======== Material for the task ========
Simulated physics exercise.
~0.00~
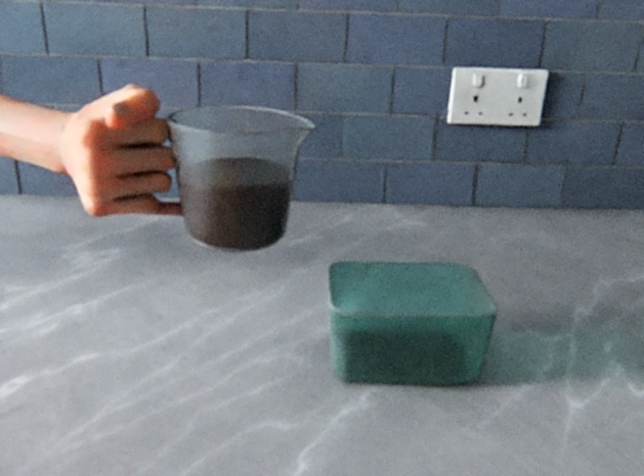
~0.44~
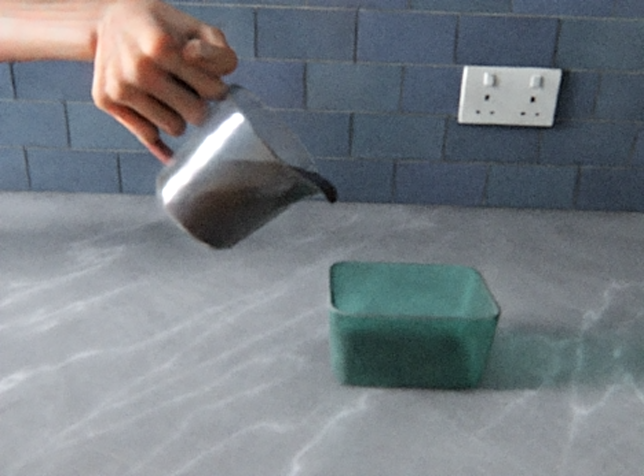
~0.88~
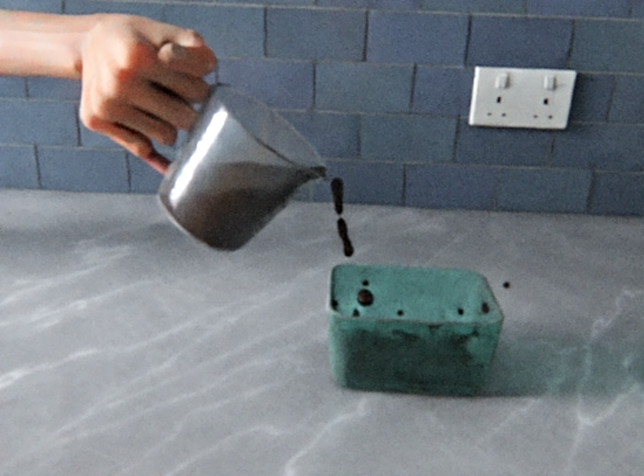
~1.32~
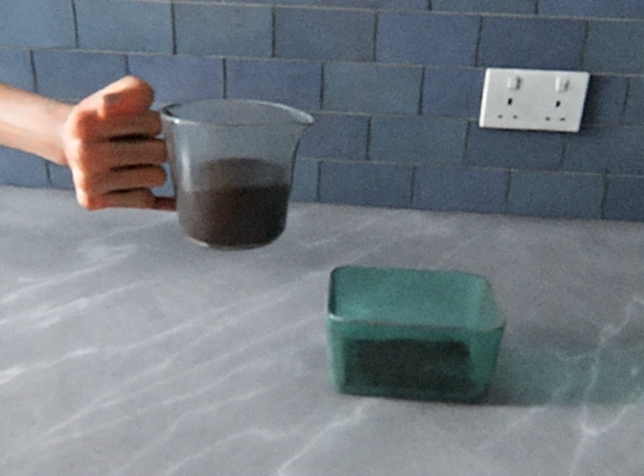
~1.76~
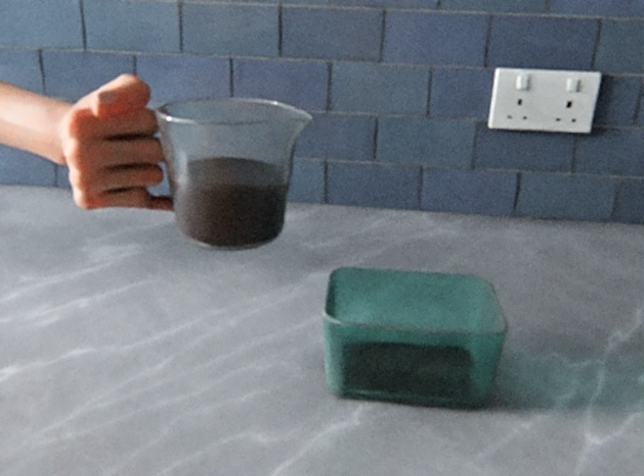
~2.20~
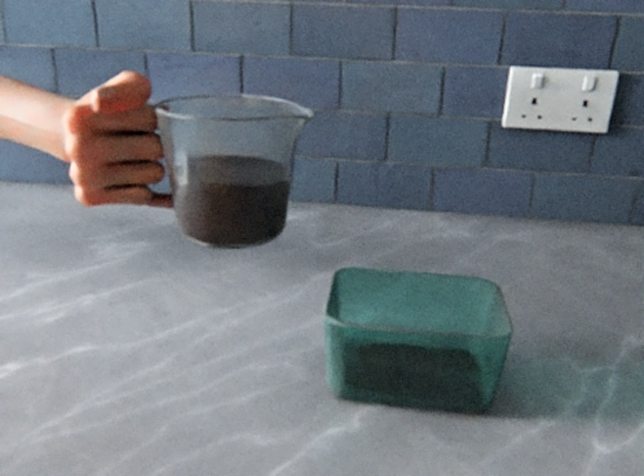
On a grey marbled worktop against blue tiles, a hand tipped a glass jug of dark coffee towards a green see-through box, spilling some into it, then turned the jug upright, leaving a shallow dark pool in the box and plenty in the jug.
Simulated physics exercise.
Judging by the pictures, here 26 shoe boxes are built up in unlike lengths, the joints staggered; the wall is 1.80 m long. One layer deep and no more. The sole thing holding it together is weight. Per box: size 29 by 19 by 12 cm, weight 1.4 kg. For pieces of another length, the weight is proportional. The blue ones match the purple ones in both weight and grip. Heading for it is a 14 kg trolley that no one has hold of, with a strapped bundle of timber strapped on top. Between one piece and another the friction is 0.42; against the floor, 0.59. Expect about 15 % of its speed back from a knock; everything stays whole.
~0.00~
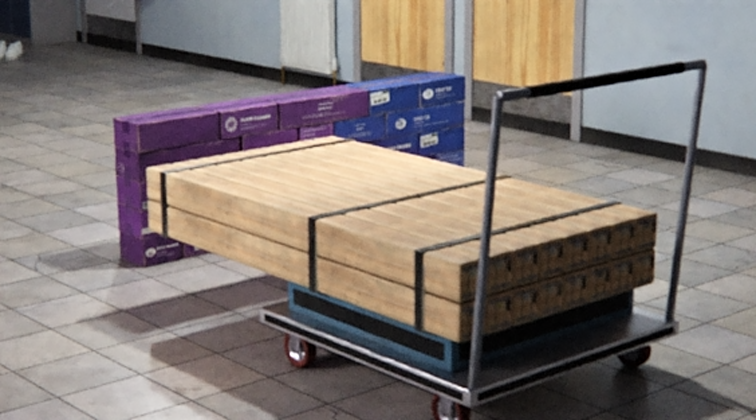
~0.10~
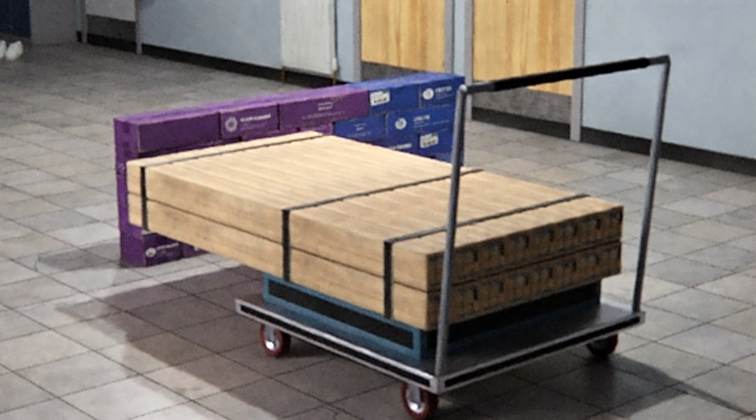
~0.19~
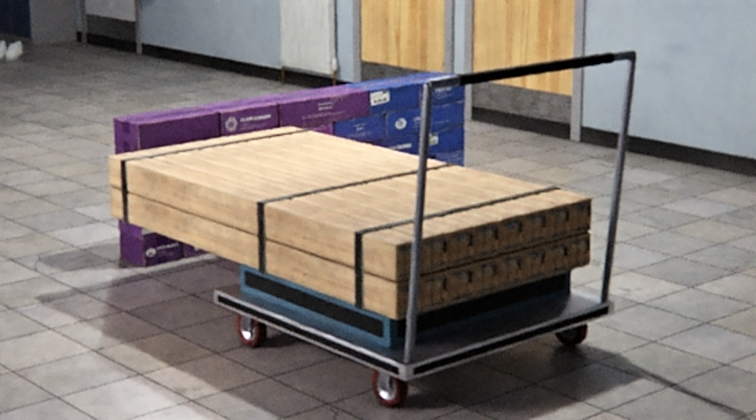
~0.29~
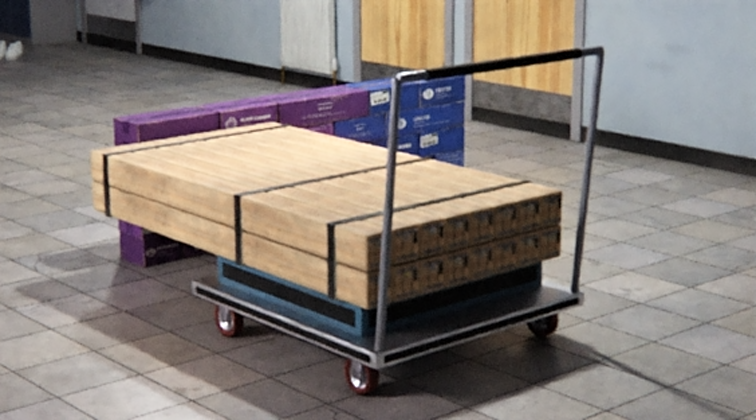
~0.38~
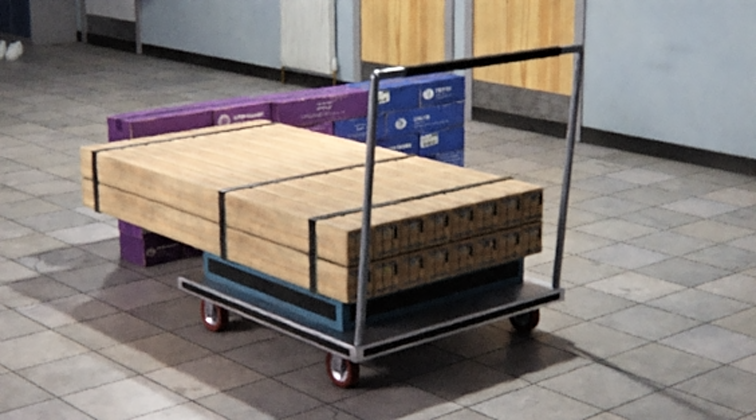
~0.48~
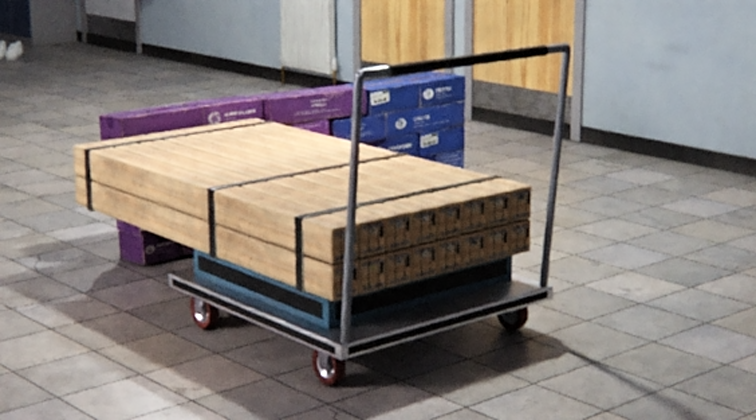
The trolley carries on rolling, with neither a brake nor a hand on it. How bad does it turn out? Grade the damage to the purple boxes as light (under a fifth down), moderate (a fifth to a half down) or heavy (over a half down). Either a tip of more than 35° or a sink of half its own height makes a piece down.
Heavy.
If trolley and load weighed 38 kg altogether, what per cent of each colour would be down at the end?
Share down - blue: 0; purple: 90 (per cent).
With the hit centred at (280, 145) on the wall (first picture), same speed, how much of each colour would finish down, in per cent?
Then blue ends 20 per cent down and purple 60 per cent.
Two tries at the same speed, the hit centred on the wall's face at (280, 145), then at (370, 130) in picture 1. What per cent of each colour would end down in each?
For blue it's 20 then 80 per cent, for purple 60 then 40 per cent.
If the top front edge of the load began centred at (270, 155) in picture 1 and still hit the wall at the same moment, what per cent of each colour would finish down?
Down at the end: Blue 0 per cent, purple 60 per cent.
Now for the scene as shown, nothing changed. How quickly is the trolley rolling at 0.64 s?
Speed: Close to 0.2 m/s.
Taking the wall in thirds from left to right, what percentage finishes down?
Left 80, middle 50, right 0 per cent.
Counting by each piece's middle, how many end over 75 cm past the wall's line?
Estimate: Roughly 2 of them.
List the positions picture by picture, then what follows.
========
* [Instructions to follow]: Images in the data above are to be skipped. Retype all other material exactly.

* [Right answer]:
Simulated physics exercise.
~0.00~
~0.44~
~0.88~
~1.32~
~1.76~
~2.20~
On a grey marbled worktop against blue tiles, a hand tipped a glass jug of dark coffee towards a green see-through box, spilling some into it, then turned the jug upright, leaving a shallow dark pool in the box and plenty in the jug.
Simulated physics exercise.
Judging by the pictures, here 26 shoe boxes are built up in unlike lengths, the joints staggered; the wall is 1.80 m long. One layer deep and no more. The sole thing holding it together is weight. Per box: size 29 by 19 by 12 cm, weight 1.4 kg. For pieces of another length, the weight is proportional. The blue ones match the purple ones in both weight and grip. Heading for it is a 14 kg trolley that no one has hold of, with a strapped bundle of timber strapped on top. Between one piece and another the friction is 0.42; against the floor, 0.59. Expect about 15 % of its speed back from a knock; everything stays whole.
~0.00~
~0.10~
~0.19~
~0.29~
~0.38~
~0.48~
The trolley carries on rolling, with neither a brake nor a hand on it. How bad does it turn out? Grade the damage to the purple boxes as light (under a fifth down), moderate (a fifth to a half down) or heavy (over a half down). Either a tip of more than 35° or a sink of half its own height makes a piece down.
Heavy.
If trolley and load weighed 38 kg altogether, what per cent of each colour would be down at the end?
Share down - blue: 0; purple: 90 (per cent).
With the hit centred at (280, 145) on the wall (first picture), same speed, how much of each colour would finish down, in per cent?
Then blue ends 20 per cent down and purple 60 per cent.
Two tries at the same speed, the hit centred on the wall's face at (280, 145), then at (370, 130) in picture 1. What per cent of each colour would end down in each?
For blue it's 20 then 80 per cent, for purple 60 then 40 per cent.
If the top front edge of the load began centred at (270, 155) in picture 1 and still hit the wall at the same moment, what per cent of each colour would finish down?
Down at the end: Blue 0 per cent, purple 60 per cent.
Now for the scene as shown, nothing changed. How quickly is the trolley rolling at 0.64 s?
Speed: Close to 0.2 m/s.
Taking the wall in thirds from left to right, what percentage finishes down?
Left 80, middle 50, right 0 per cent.
Counting by each piece's middle, how many end over 75 cm past the wall's line?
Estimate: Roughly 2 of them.
List the positions picture by picture, then what follows.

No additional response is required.